(Segments of a question dataset)
========================================================================
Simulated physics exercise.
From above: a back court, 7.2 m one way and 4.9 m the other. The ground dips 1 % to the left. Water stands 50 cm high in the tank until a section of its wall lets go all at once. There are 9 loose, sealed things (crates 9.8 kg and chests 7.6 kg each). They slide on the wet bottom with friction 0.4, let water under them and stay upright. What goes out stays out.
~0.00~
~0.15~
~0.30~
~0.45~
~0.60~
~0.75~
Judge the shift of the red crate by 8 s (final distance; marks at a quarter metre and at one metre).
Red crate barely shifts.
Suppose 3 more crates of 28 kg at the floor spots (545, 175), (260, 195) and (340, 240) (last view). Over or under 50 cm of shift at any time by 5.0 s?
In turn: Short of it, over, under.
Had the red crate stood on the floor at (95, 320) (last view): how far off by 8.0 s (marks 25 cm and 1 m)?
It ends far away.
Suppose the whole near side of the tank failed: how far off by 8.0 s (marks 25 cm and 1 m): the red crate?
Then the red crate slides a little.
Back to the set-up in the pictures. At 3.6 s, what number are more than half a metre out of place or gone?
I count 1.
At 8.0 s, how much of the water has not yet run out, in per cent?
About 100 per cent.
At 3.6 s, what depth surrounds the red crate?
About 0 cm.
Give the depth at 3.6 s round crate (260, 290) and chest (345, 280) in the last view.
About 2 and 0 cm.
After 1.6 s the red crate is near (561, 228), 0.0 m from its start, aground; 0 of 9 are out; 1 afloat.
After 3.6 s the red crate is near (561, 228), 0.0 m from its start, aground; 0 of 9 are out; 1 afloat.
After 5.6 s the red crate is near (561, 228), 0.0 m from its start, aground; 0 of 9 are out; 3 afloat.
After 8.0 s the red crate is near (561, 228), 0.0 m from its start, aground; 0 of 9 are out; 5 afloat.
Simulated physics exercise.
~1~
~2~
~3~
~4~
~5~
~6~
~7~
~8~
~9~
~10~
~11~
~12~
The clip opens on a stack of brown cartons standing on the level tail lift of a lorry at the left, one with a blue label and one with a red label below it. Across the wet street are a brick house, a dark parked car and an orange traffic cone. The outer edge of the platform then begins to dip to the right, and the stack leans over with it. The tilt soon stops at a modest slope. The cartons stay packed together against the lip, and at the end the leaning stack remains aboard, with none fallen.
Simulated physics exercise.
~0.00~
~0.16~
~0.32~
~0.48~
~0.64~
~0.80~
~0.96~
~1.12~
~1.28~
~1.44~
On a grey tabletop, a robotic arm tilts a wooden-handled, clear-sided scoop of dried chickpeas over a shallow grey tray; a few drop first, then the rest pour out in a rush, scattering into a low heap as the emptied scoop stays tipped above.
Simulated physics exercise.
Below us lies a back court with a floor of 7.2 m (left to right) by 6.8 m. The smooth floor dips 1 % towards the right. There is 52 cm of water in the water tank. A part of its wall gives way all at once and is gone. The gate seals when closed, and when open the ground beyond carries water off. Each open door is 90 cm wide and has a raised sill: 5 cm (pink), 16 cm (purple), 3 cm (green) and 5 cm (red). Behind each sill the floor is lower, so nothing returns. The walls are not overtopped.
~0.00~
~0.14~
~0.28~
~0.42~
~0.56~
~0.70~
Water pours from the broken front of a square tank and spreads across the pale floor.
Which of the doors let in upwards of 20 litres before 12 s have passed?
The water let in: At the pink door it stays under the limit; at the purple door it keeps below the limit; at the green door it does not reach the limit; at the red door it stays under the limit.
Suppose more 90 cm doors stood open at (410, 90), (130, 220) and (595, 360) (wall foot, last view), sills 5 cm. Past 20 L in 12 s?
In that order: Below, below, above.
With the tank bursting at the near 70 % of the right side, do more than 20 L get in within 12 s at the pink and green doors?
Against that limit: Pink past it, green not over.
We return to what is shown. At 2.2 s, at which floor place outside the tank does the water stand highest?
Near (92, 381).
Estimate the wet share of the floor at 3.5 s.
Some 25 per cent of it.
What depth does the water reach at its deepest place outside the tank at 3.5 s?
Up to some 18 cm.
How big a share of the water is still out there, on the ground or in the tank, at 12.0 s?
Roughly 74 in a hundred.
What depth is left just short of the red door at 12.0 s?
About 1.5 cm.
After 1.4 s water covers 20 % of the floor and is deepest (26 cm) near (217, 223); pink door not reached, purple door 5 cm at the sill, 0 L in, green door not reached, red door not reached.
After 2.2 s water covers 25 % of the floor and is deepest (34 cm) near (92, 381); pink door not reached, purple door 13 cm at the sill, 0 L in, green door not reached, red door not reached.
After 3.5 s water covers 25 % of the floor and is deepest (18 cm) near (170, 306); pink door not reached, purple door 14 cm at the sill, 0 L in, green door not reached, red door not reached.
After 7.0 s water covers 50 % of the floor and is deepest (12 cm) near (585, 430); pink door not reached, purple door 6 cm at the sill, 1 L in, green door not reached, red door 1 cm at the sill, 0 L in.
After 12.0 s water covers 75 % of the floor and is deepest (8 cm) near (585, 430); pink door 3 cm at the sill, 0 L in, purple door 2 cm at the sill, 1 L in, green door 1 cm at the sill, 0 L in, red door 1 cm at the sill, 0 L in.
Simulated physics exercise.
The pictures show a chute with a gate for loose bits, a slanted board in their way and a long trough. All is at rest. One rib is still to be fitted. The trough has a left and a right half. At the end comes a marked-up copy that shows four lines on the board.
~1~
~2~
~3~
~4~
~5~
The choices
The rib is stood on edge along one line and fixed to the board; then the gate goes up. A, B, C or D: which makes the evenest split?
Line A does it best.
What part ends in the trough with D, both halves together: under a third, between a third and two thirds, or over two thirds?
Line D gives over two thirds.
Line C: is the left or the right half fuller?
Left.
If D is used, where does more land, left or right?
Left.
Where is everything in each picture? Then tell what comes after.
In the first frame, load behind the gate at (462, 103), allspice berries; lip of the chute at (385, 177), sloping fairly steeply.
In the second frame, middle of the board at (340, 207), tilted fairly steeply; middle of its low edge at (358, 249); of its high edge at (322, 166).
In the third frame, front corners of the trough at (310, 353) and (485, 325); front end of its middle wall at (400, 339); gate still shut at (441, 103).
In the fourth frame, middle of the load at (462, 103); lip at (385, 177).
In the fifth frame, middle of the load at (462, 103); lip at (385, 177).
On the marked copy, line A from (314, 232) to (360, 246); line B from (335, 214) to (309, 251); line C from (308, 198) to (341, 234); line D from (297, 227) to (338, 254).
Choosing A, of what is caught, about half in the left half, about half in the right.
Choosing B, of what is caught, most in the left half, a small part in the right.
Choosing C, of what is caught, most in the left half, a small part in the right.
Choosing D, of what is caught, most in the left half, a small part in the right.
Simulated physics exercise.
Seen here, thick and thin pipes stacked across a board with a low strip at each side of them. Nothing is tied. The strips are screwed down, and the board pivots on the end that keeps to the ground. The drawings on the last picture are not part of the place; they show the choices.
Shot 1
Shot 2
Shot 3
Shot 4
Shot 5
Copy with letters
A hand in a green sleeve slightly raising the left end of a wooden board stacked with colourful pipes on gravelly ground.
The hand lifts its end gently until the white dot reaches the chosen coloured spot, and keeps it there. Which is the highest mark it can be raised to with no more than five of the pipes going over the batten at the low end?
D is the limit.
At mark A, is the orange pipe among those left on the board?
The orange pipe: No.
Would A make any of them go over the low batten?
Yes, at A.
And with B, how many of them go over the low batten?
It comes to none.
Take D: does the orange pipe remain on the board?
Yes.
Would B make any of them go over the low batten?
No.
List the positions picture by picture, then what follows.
========================================================================
Short exercise:
Extract each line of the material exactly as it stands.

Exercise answer:
Simulated physics exercise.
From above: a back court, 7.2 m one way and 4.9 m the other. The ground dips 1 % to the left. Water stands 50 cm high in the tank until a section of its wall lets go all at once. There are 9 loose, sealed things (crates 9.8 kg and chests 7.6 kg each). They slide on the wet bottom with friction 0.4, let water under them and stay upright. What goes out stays out.
~0.00~
~0.15~
~0.30~
~0.45~
~0.60~
~0.75~
Judge the shift of the red crate by 8 s (final distance; marks at a quarter metre and at one metre).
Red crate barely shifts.
Suppose 3 more crates of 28 kg at the floor spots (545, 175), (260, 195) and (340, 240) (last view). Over or under 50 cm of shift at any time by 5.0 s?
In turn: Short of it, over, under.
Had the red crate stood on the floor at (95, 320) (last view): how far off by 8.0 s (marks 25 cm and 1 m)?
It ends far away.
Suppose the whole near side of the tank failed: how far off by 8.0 s (marks 25 cm and 1 m): the red crate?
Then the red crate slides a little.
Back to the set-up in the pictures. At 3.6 s, what number are more than half a metre out of place or gone?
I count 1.
At 8.0 s, how much of the water has not yet run out, in per cent?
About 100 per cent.
At 3.6 s, what depth surrounds the red crate?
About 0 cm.
Give the depth at 3.6 s round crate (260, 290) and chest (345, 280) in the last view.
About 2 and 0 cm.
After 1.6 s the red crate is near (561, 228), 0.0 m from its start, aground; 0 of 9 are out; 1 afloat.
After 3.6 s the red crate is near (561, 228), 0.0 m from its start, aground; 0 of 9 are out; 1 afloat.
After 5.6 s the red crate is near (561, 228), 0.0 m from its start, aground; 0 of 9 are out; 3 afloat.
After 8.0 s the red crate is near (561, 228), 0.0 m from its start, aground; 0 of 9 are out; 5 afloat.
Simulated physics exercise.
~1~
~2~
~3~
~4~
~5~
~6~
~7~
~8~
~9~
~10~
~11~
~12~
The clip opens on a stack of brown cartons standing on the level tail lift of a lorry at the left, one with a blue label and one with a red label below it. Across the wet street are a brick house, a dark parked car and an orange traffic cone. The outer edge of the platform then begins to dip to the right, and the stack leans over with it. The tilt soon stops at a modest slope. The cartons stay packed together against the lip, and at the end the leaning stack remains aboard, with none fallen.
Simulated physics exercise.
~0.00~
~0.16~
~0.32~
~0.48~
~0.64~
~0.80~
~0.96~
~1.12~
~1.28~
~1.44~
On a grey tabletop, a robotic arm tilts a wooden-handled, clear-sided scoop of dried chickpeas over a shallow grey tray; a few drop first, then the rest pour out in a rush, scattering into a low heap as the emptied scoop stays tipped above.
Simulated physics exercise.
Below us lies a back court with a floor of 7.2 m (left to right) by 6.8 m. The smooth floor dips 1 % towards the right. There is 52 cm of water in the water tank. A part of its wall gives way all at once and is gone. The gate seals when closed, and when open the ground beyond carries water off. Each open door is 90 cm wide and has a raised sill: 5 cm (pink), 16 cm (purple), 3 cm (green) and 5 cm (red). Behind each sill the floor is lower, so nothing returns. The walls are not overtopped.
~0.00~
~0.14~
~0.28~
~0.42~
~0.56~
~0.70~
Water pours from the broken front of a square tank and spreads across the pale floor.
Which of the doors let in upwards of 20 litres before 12 s have passed?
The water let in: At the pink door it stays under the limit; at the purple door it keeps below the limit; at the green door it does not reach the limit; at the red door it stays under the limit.
Suppose more 90 cm doors stood open at (410, 90), (130, 220) and (595, 360) (wall foot, last view), sills 5 cm. Past 20 L in 12 s?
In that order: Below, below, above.
With the tank bursting at the near 70 % of the right side, do more than 20 L get in within 12 s at the pink and green doors?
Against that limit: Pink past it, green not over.
We return to what is shown. At 2.2 s, at which floor place outside the tank does the water stand highest?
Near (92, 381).
Estimate the wet share of the floor at 3.5 s.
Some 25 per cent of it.
What depth does the water reach at its deepest place outside the tank at 3.5 s?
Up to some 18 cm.
How big a share of the water is still out there, on the ground or in the tank, at 12.0 s?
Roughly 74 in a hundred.
What depth is left just short of the red door at 12.0 s?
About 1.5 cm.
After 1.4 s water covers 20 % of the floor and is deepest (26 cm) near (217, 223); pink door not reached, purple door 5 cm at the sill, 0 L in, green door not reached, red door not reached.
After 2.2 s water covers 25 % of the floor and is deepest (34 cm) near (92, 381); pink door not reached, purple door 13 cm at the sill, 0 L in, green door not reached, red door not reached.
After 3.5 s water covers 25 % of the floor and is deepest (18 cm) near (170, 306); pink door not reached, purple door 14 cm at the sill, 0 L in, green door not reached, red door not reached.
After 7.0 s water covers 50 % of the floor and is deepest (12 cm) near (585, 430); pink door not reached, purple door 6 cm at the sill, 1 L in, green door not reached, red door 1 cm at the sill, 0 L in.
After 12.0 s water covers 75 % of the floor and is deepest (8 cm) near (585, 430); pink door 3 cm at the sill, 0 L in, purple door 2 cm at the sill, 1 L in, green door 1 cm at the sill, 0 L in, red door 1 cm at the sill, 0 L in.
Simulated physics exercise.
The pictures show a chute with a gate for loose bits, a slanted board in their way and a long trough. All is at rest. One rib is still to be fitted. The trough has a left and a right half. At the end comes a marked-up copy that shows four lines on the board.
~1~
~2~
~3~
~4~
~5~
The choices
The rib is stood on edge along one line and fixed to the board; then the gate goes up. A, B, C or D: which makes the evenest split?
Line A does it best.
What part ends in the trough with D, both halves together: under a third, between a third and two thirds, or over two thirds?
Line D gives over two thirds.
Line C: is the left or the right half fuller?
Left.
If D is used, where does more land, left or right?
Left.
Where is everything in each picture? Then tell what comes after.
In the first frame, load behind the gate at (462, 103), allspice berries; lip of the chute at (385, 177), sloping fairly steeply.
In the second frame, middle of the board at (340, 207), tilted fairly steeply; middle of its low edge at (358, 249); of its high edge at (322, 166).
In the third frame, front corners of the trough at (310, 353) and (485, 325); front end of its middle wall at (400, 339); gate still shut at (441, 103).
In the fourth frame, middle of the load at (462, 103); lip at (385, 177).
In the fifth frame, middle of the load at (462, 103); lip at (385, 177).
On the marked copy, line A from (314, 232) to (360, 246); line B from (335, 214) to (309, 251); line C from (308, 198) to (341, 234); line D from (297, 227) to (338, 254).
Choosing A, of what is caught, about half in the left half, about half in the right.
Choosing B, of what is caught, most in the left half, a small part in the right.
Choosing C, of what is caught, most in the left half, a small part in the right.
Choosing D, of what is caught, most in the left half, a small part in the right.
Simulated physics exercise.
Seen here, thick and thin pipes stacked across a board with a low strip at each side of them. Nothing is tied. The strips are screwed down, and the board pivots on the end that keeps to the ground. The drawings on the last picture are not part of the place; they show the choices.
Shot 1
Shot 2
Shot 3
Shot 4
Shot 5
Copy with letters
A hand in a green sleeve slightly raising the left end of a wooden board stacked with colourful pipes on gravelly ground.
The hand lifts its end gently until the white dot reaches the chosen coloured spot, and keeps it there. Which is the highest mark it can be raised to with no more than five of the pipes going over the batten at the low end?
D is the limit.
At mark A, is the orange pipe among those left on the board?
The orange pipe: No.
Would A make any of them go over the low batten?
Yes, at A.
And with B, how many of them go over the low batten?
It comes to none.
Take D: does the orange pipe remain on the board?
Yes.
Would B make any of them go over the low batten?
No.
List the positions picture by picture, then what follows.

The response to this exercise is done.